* [What the exercise asks] Beginning with the line that contains "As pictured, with", extract each line through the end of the listing below, with no additions or omissions.

— start —

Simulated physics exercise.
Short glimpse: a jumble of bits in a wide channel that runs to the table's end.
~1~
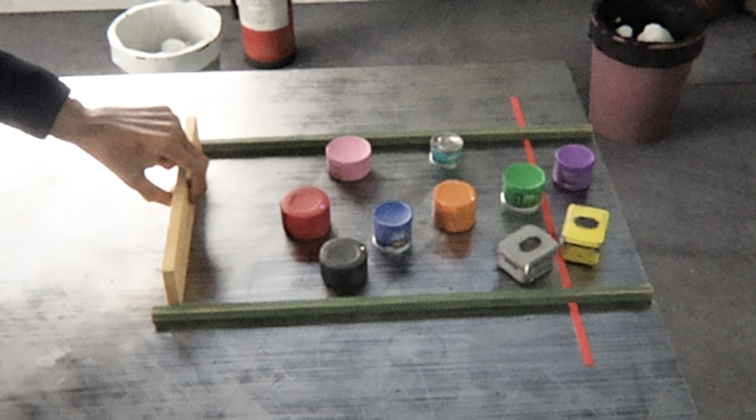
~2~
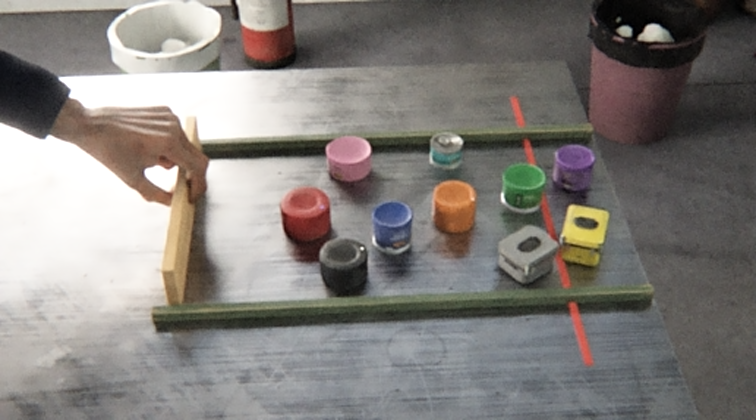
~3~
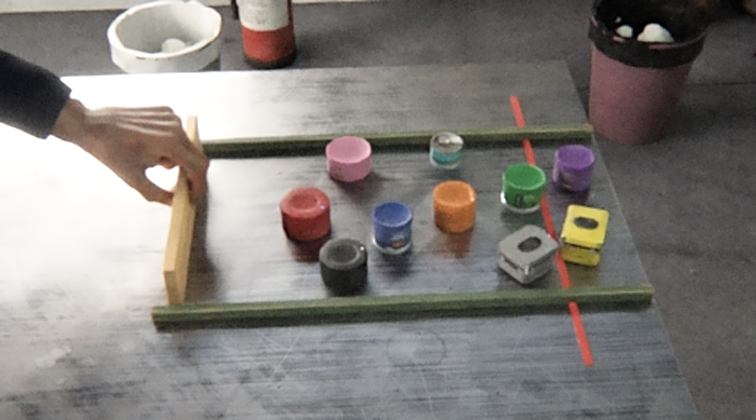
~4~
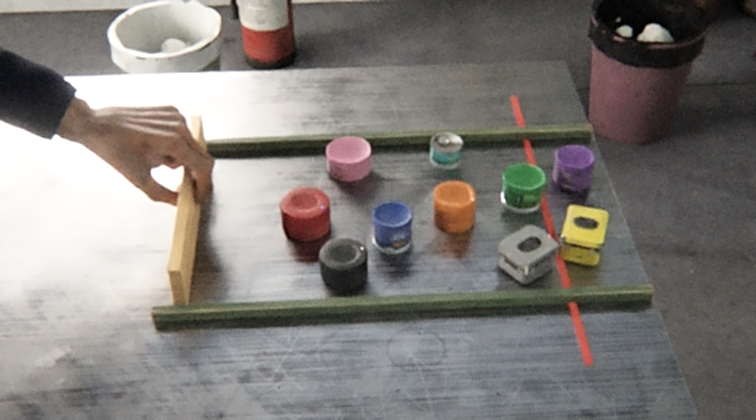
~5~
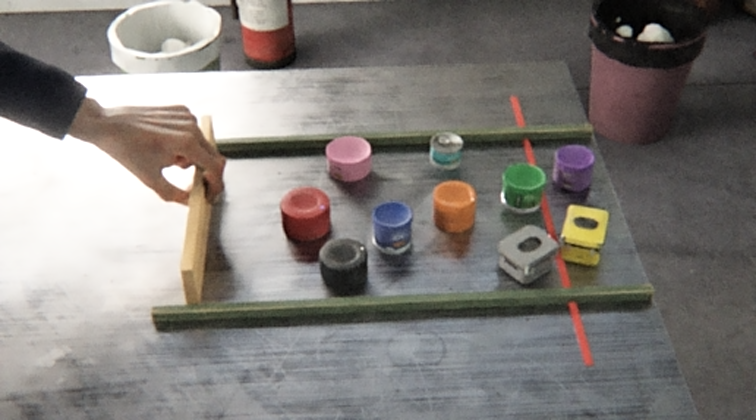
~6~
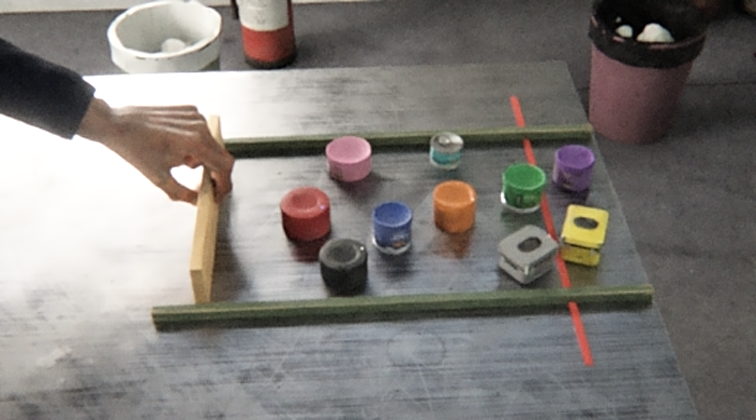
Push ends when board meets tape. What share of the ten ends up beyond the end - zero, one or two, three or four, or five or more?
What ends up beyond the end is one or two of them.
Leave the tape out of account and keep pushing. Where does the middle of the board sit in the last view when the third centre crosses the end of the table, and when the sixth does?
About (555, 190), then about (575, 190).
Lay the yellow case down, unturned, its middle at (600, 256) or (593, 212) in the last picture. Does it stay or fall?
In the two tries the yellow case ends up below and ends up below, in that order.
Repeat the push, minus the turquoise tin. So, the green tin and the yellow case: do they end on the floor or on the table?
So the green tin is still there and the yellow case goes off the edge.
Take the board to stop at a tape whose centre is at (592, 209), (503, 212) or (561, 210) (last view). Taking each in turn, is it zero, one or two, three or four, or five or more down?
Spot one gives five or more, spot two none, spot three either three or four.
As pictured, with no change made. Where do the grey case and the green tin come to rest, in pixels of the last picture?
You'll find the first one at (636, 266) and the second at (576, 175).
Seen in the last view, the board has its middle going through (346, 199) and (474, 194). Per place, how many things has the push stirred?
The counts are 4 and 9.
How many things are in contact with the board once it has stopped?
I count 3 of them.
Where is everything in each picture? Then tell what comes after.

— end —

* [Result]
As pictured, with no change made. Where do the grey case and the green tin come to rest, in pixels of the last picture?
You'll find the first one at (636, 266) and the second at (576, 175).
Seen in the last view, the board has its middle going through (346, 199) and (474, 194). Per place, how many things has the push stirred?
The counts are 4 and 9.
How many things are in contact with the board once it has stopped?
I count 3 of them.
Where is everything in each picture? Then tell what comes after.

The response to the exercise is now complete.